## Given task
Print the records below word for word, but leave out the pictures.

## Image question records
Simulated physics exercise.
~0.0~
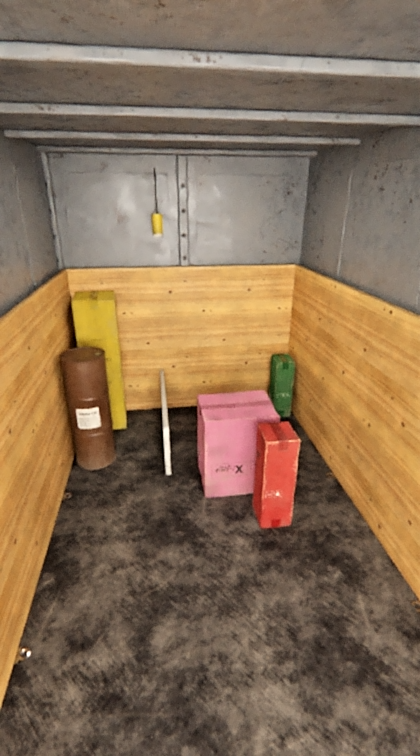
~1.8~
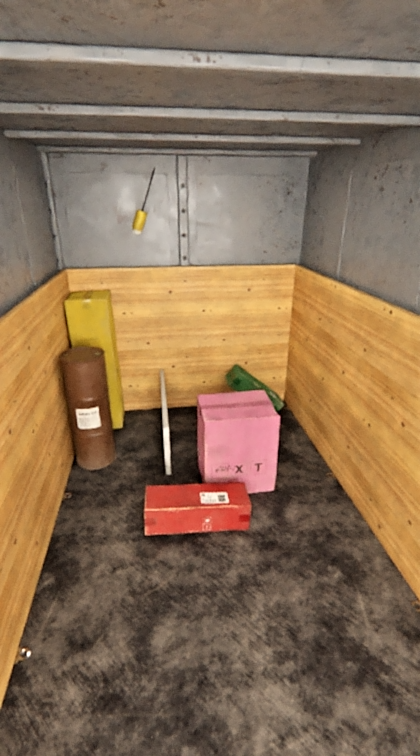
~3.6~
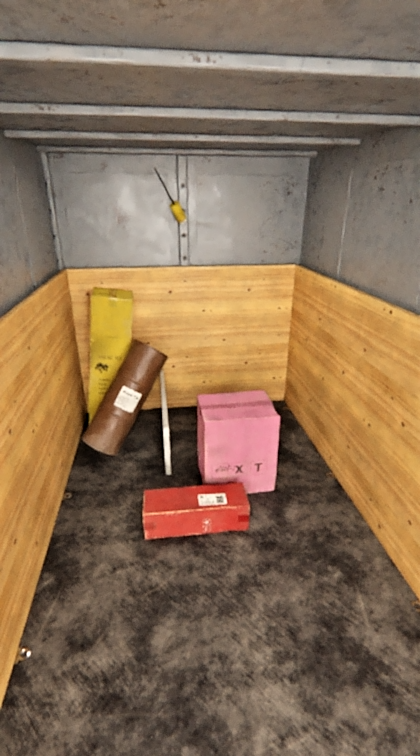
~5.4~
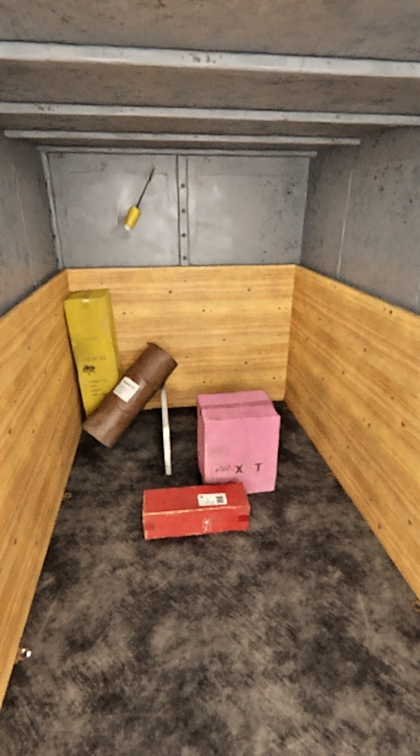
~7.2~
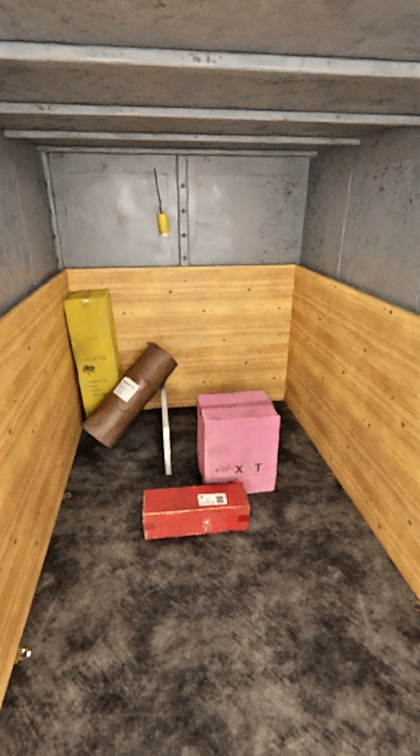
At the start, a red box, a pink box, a green box, a yellow box and a brown drum stand upright in a van's load bay, around a low fixed board, with a yellow lamp hanging above. The red box topples to the left and lies on its side, while the green box leans left behind the pink one and then drops out of sight. Next the brown drum tips right towards the board, and the yellow box tilts briefly before standing straight again. The lamp swings on its cord. Finally the drum rests aslant against the board, the red box stays down, and the pink and yellow boxes remain upright.
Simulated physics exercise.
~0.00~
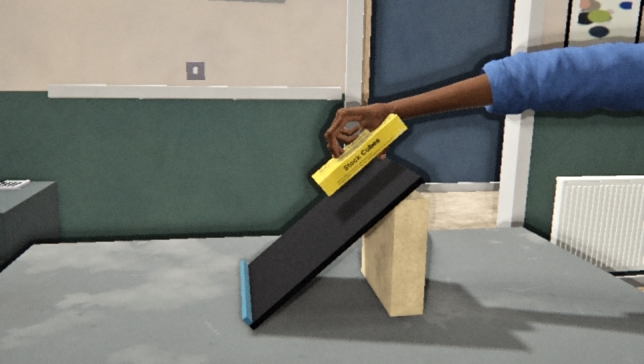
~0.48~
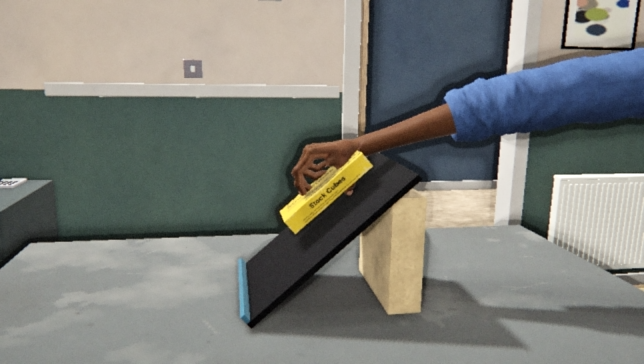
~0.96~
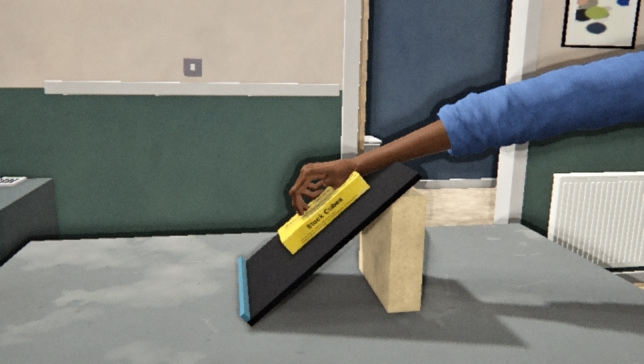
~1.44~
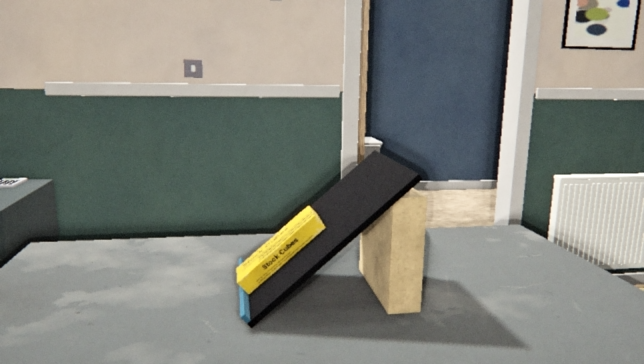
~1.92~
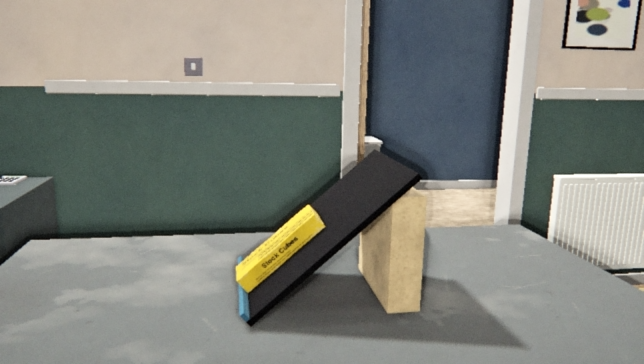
A yellow packet was held by a hand near the top of a sloping black board propped on a wooden block, then moved down the slope; the hand let go and left, and the packet ended up resting at the board's lower end.
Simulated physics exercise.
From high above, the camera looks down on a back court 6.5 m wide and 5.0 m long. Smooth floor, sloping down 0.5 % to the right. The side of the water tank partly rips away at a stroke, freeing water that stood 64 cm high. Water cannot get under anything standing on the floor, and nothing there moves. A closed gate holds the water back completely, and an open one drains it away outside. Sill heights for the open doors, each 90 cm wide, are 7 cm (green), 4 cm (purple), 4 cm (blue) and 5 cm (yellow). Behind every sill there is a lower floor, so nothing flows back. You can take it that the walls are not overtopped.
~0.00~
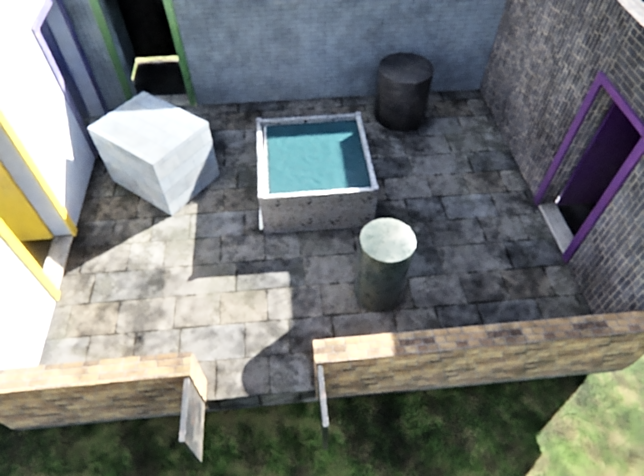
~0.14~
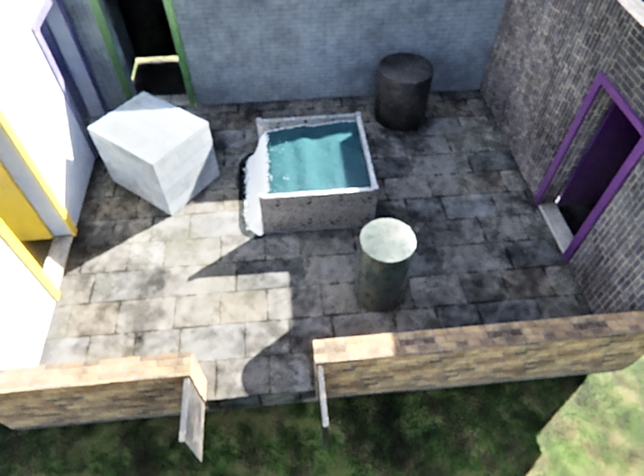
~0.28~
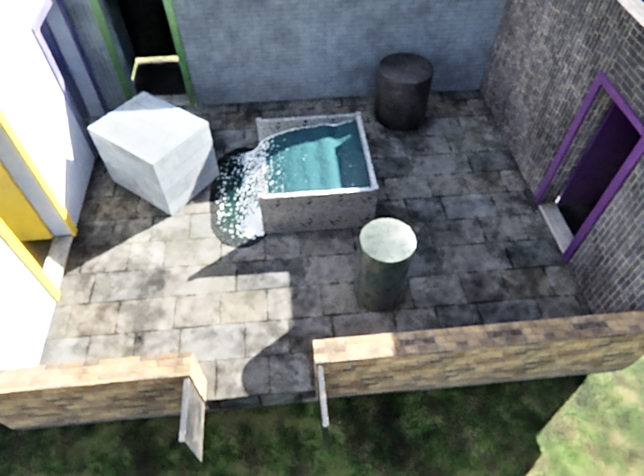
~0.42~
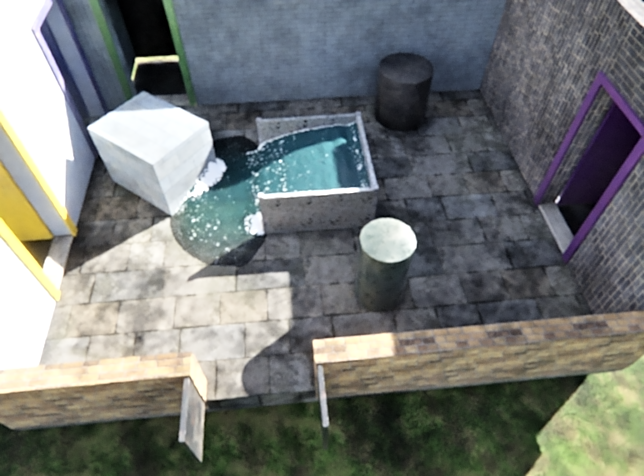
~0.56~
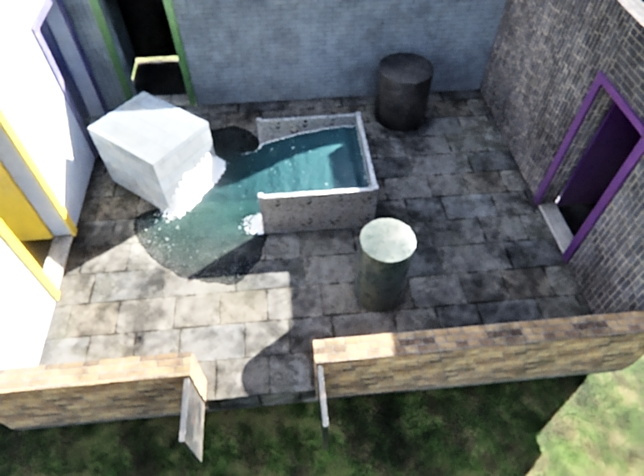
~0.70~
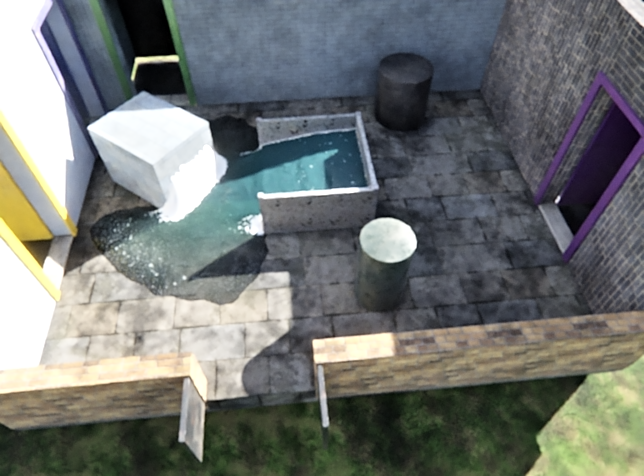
To begin with, teal water lies still in a square stone tank in a paved, walled court, between a pale block and two cylinders. Then the tank's left side gives way and foaming water pours onto the paving. It reaches the block, washes around its base, and spreads farther left and toward the viewer, while the level in the tank drops.
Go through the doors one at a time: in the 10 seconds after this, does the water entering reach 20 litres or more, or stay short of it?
Result: The green door lets in a larger amount than the limit; the purple door lets in a smaller amount than the limit; the blue door lets in a larger amount than the limit; the yellow door lets in a larger amount than the limit.
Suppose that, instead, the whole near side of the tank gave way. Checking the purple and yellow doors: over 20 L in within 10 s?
Outcome at purple: Exceeded; outcome at yellow: Not exceeded.
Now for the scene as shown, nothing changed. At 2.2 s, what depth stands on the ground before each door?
Green 14 cm, purple 0 cm, blue 8 cm, yellow 10 cm.
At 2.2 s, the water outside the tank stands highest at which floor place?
You'll find it around (31, 395).
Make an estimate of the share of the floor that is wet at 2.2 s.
I'd guess around 35 %.
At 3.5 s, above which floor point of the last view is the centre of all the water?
The water's centre sits at about (197, 225).
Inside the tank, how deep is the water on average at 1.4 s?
It averages close to 24 centimetres.
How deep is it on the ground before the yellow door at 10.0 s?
Roughly 3.5 centimetres.
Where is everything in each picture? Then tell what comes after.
The first picture shows still water, 64 cm deep, in the water tank at (314, 157).
In the second picture, water pours out at (265, 181) and has run 0.8 m, to a hidden place; typically 8 cm deep outside, 64 cm at the water tank's back.
In the third picture, water pours out at (266, 183) and has run 1.0 m, to (243, 151); typically 11 cm deep outside, 63 cm at the water tank's back.
In the fourth picture, water pours out at (266, 184) and has run 1.4 m, to (185, 241); typically 11 cm deep outside, 55 cm at the water tank's back.
In the fifth picture, water pours out at (266, 185) and has run 1.8 m, to (142, 231); typically 8 cm deep outside, 54 cm at the water tank's back.
In the sixth picture, water pours out at (266, 185) and has run 2.4 m, to (101, 237); typically 6 cm deep outside, 48 cm at the water tank's back.
After 1.4 s water covers 25 % of the floor and is deepest (36 cm) near (223, 182); green door 4 cm at the sill, 3 L in, purple door not reached, blue door not reached, yellow door 9 cm at the sill, 25 L in.
After 2.2 s water covers 35 % of the floor and is deepest (32 cm) near (31, 395); green door 14 cm at the sill, 42 L in, purple door not reached, blue door 8 cm at the sill, 0 L in, yellow door 10 cm at the sill, 75 L in.
After 3.5 s water covers 45 % of the floor and is deepest (14 cm) near (156, 326); green door 9 cm at the sill, 66 L in, purple door not reached, blue door 8 cm at the sill, 16 L in, yellow door 11 cm at the sill, 113 L in.
After 6.0 s water covers 65 % of the floor and is deepest (12 cm) near (77, 229); green door 5 cm at the sill, 70 L in, purple door not reached, blue door 5 cm at the sill, 40 L in, yellow door 7 cm at the sill, 136 L in.
After 10.0 s water covers 85 % of the floor and is deepest (6 cm) near (571, 278); green door 3 cm at the sill, 70 L in, purple door 6 cm at the sill, 0 L in, blue door 4 cm at the sill, 45 L in, yellow door 3 cm at the sill, 142 L in.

## Solved problem
Simulated physics exercise.
~0.0~
~1.8~
~3.6~
~5.4~
~7.2~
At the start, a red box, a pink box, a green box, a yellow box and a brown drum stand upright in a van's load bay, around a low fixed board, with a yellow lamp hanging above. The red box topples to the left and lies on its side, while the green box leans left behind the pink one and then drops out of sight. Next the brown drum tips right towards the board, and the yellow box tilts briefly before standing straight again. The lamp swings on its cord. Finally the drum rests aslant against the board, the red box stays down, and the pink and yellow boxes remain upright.
Simulated physics exercise.
~0.00~
~0.48~
~0.96~
~1.44~
~1.92~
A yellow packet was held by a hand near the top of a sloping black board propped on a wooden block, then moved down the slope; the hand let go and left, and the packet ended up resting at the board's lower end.
Simulated physics exercise.
From high above, the camera looks down on a back court 6.5 m wide and 5.0 m long. Smooth floor, sloping down 0.5 % to the right. The side of the water tank partly rips away at a stroke, freeing water that stood 64 cm high. Water cannot get under anything standing on the floor, and nothing there moves. A closed gate holds the water back completely, and an open one drains it away outside. Sill heights for the open doors, each 90 cm wide, are 7 cm (green), 4 cm (purple), 4 cm (blue) and 5 cm (yellow). Behind every sill there is a lower floor, so nothing flows back. You can take it that the walls are not overtopped.
~0.00~
~0.14~
~0.28~
~0.42~
~0.56~
~0.70~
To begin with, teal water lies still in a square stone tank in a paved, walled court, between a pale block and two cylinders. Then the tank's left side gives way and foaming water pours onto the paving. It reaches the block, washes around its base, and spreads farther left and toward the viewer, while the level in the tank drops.
Go through the doors one at a time: in the 10 seconds after this, does the water entering reach 20 litres or more, or stay short of it?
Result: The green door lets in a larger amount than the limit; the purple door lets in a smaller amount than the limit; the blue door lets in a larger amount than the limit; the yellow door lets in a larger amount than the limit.
Suppose that, instead, the whole near side of the tank gave way. Checking the purple and yellow doors: over 20 L in within 10 s?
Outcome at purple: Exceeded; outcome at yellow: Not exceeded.
Now for the scene as shown, nothing changed. At 2.2 s, what depth stands on the ground before each door?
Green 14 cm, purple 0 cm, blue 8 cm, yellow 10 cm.
At 2.2 s, the water outside the tank stands highest at which floor place?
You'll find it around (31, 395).
Make an estimate of the share of the floor that is wet at 2.2 s.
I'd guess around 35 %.
At 3.5 s, above which floor point of the last view is the centre of all the water?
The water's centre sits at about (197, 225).
Inside the tank, how deep is the water on average at 1.4 s?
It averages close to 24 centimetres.
How deep is it on the ground before the yellow door at 10.0 s?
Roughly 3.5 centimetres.
Where is everything in each picture? Then tell what comes after.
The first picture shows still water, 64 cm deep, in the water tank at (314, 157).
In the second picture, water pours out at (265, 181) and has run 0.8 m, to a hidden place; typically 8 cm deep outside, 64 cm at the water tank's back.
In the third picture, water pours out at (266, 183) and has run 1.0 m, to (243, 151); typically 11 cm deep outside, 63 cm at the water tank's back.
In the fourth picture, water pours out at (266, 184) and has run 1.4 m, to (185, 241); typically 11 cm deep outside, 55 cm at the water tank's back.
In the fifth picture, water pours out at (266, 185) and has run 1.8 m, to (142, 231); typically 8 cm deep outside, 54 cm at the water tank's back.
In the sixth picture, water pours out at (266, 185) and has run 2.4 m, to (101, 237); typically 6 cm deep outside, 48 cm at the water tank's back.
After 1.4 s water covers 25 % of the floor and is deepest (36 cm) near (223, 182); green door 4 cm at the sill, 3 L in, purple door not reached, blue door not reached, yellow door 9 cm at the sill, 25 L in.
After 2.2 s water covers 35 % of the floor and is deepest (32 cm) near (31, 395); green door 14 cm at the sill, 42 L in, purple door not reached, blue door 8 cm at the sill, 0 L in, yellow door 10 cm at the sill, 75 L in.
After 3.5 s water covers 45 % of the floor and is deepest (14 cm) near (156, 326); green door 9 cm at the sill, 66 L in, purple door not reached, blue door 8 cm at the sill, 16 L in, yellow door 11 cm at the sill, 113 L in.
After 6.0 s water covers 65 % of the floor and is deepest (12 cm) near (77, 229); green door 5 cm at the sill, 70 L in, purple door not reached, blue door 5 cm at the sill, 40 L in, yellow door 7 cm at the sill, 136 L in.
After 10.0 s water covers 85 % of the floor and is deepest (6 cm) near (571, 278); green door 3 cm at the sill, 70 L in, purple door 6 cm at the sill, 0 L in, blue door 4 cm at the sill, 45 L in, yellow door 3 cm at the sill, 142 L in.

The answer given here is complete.